• THE REQUEST
Print the records again, character for character.

• DATA SHOWN
++++++++++++++++++++
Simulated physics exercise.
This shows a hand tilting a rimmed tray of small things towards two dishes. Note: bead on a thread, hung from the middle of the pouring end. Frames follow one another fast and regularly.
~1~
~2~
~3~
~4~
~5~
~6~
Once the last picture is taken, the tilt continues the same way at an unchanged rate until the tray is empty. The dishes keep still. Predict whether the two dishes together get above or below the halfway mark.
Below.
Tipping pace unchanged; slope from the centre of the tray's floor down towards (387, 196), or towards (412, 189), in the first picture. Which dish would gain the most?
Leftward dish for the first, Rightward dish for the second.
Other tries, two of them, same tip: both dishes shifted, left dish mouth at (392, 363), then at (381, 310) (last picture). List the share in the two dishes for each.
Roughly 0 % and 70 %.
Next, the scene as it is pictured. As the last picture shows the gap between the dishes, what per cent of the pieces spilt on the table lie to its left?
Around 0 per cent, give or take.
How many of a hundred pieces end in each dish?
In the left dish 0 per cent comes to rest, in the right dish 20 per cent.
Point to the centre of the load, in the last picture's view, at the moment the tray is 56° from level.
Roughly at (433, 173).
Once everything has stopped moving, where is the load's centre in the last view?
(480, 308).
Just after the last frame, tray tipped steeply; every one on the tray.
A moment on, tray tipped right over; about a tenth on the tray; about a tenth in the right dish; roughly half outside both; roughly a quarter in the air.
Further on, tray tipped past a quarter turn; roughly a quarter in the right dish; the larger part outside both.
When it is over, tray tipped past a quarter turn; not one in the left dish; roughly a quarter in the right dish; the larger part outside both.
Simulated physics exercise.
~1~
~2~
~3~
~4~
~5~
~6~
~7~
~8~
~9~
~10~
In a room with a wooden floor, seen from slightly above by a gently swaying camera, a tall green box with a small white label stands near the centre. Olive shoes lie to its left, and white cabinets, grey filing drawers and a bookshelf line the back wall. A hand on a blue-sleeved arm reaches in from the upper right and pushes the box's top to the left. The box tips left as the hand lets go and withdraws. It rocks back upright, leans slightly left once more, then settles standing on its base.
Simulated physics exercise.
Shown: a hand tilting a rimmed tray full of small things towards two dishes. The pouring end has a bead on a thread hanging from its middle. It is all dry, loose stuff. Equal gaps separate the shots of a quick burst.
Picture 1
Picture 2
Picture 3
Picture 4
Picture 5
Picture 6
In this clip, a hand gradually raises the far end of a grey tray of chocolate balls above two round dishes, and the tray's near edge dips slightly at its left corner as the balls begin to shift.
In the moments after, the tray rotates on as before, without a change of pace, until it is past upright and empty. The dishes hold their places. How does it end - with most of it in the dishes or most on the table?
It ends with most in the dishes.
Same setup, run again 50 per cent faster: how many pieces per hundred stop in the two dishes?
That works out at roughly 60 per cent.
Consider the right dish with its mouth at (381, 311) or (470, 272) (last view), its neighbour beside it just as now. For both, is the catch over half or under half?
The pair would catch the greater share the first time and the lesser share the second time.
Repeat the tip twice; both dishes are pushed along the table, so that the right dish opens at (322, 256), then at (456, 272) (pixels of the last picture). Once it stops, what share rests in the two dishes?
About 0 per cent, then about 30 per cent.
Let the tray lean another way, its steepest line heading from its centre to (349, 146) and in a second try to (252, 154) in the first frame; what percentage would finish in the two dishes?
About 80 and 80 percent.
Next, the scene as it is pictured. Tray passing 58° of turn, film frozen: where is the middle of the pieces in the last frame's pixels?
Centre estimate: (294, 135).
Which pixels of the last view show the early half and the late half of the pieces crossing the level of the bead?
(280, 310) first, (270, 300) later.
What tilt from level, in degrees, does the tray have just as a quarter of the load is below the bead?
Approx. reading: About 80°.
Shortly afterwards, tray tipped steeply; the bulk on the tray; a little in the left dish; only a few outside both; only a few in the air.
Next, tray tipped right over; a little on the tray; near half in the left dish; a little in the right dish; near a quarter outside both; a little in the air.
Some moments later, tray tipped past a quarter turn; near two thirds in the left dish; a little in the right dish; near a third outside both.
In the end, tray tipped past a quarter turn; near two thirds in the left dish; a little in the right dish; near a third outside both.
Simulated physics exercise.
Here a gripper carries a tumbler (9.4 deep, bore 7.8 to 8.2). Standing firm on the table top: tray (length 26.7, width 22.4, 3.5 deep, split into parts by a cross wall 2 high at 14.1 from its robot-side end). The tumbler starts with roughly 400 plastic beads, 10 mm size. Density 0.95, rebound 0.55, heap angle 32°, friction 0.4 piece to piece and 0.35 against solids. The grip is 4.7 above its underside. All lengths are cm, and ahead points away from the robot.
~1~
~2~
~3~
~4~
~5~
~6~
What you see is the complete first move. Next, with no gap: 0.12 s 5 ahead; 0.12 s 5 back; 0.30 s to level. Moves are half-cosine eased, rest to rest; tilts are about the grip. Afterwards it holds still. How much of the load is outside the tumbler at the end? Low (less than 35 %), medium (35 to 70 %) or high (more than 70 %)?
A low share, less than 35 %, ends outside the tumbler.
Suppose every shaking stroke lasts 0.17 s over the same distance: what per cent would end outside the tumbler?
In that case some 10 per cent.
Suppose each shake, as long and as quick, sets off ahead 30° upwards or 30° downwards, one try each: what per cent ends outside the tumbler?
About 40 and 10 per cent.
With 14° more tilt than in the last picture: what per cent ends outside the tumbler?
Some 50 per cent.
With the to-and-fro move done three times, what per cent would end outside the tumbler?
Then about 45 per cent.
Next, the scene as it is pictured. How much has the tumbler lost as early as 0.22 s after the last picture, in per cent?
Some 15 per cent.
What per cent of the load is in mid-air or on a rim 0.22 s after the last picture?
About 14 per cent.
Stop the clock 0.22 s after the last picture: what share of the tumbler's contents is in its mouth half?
++++++++++++++++++++
• RESPONSE FOR THIS EXERCISE
Simulated physics exercise.
This shows a hand tilting a rimmed tray of small things towards two dishes. Note: bead on a thread, hung from the middle of the pouring end. Frames follow one another fast and regularly.
~1~
~2~
~3~
~4~
~5~
~6~
Once the last picture is taken, the tilt continues the same way at an unchanged rate until the tray is empty. The dishes keep still. Predict whether the two dishes together get above or below the halfway mark.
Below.
Tipping pace unchanged; slope from the centre of the tray's floor down towards (387, 196), or towards (412, 189), in the first picture. Which dish would gain the most?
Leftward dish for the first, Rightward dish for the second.
Other tries, two of them, same tip: both dishes shifted, left dish mouth at (392, 363), then at (381, 310) (last picture). List the share in the two dishes for each.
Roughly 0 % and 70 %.
Next, the scene as it is pictured. As the last picture shows the gap between the dishes, what per cent of the pieces spilt on the table lie to its left?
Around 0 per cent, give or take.
How many of a hundred pieces end in each dish?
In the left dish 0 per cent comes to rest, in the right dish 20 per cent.
Point to the centre of the load, in the last picture's view, at the moment the tray is 56° from level.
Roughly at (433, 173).
Once everything has stopped moving, where is the load's centre in the last view?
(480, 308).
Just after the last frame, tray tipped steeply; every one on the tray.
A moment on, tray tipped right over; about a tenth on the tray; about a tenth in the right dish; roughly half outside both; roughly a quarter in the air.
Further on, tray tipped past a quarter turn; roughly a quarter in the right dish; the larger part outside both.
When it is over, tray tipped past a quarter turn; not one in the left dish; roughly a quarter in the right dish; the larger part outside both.
Simulated physics exercise.
~1~
~2~
~3~
~4~
~5~
~6~
~7~
~8~
~9~
~10~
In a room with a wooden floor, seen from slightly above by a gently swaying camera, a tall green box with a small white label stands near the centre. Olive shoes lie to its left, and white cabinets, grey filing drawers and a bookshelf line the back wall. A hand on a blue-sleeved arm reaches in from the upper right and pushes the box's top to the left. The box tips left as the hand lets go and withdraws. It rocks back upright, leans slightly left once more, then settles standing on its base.
Simulated physics exercise.
Shown: a hand tilting a rimmed tray full of small things towards two dishes. The pouring end has a bead on a thread hanging from its middle. It is all dry, loose stuff. Equal gaps separate the shots of a quick burst.
Picture 1
Picture 2
Picture 3
Picture 4
Picture 5
Picture 6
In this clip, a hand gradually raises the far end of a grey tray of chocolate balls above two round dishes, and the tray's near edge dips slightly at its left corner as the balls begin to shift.
In the moments after, the tray rotates on as before, without a change of pace, until it is past upright and empty. The dishes hold their places. How does it end - with most of it in the dishes or most on the table?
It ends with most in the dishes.
Same setup, run again 50 per cent faster: how many pieces per hundred stop in the two dishes?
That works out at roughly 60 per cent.
Consider the right dish with its mouth at (381, 311) or (470, 272) (last view), its neighbour beside it just as now. For both, is the catch over half or under half?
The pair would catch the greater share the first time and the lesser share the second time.
Repeat the tip twice; both dishes are pushed along the table, so that the right dish opens at (322, 256), then at (456, 272) (pixels of the last picture). Once it stops, what share rests in the two dishes?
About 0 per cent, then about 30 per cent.
Let the tray lean another way, its steepest line heading from its centre to (349, 146) and in a second try to (252, 154) in the first frame; what percentage would finish in the two dishes?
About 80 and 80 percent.
Next, the scene as it is pictured. Tray passing 58° of turn, film frozen: where is the middle of the pieces in the last frame's pixels?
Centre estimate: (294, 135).
Which pixels of the last view show the early half and the late half of the pieces crossing the level of the bead?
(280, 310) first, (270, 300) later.
What tilt from level, in degrees, does the tray have just as a quarter of the load is below the bead?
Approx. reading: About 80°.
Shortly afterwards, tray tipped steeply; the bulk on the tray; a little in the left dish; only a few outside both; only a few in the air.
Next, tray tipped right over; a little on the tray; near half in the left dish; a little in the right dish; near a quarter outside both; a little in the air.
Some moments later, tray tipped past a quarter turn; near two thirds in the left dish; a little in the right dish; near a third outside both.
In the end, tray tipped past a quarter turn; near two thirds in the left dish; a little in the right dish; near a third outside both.
Simulated physics exercise.
Here a gripper carries a tumbler (9.4 deep, bore 7.8 to 8.2). Standing firm on the table top: tray (length 26.7, width 22.4, 3.5 deep, split into parts by a cross wall 2 high at 14.1 from its robot-side end). The tumbler starts with roughly 400 plastic beads, 10 mm size. Density 0.95, rebound 0.55, heap angle 32°, friction 0.4 piece to piece and 0.35 against solids. The grip is 4.7 above its underside. All lengths are cm, and ahead points away from the robot.
~1~
~2~
~3~
~4~
~5~
~6~
What you see is the complete first move. Next, with no gap: 0.12 s 5 ahead; 0.12 s 5 back; 0.30 s to level. Moves are half-cosine eased, rest to rest; tilts are about the grip. Afterwards it holds still. How much of the load is outside the tumbler at the end? Low (less than 35 %), medium (35 to 70 %) or high (more than 70 %)?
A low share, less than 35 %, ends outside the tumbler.
Suppose every shaking stroke lasts 0.17 s over the same distance: what per cent would end outside the tumbler?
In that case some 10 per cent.
Suppose each shake, as long and as quick, sets off ahead 30° upwards or 30° downwards, one try each: what per cent ends outside the tumbler?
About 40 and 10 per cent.
With 14° more tilt than in the last picture: what per cent ends outside the tumbler?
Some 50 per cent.
With the to-and-fro move done three times, what per cent would end outside the tumbler?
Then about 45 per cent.
Next, the scene as it is pictured. How much has the tumbler lost as early as 0.22 s after the last picture, in per cent?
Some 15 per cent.
What per cent of the load is in mid-air or on a rim 0.22 s after the last picture?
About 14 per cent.
Stop the clock 0.22 s after the last picture: what share of the tumbler's contents is in its mouth half?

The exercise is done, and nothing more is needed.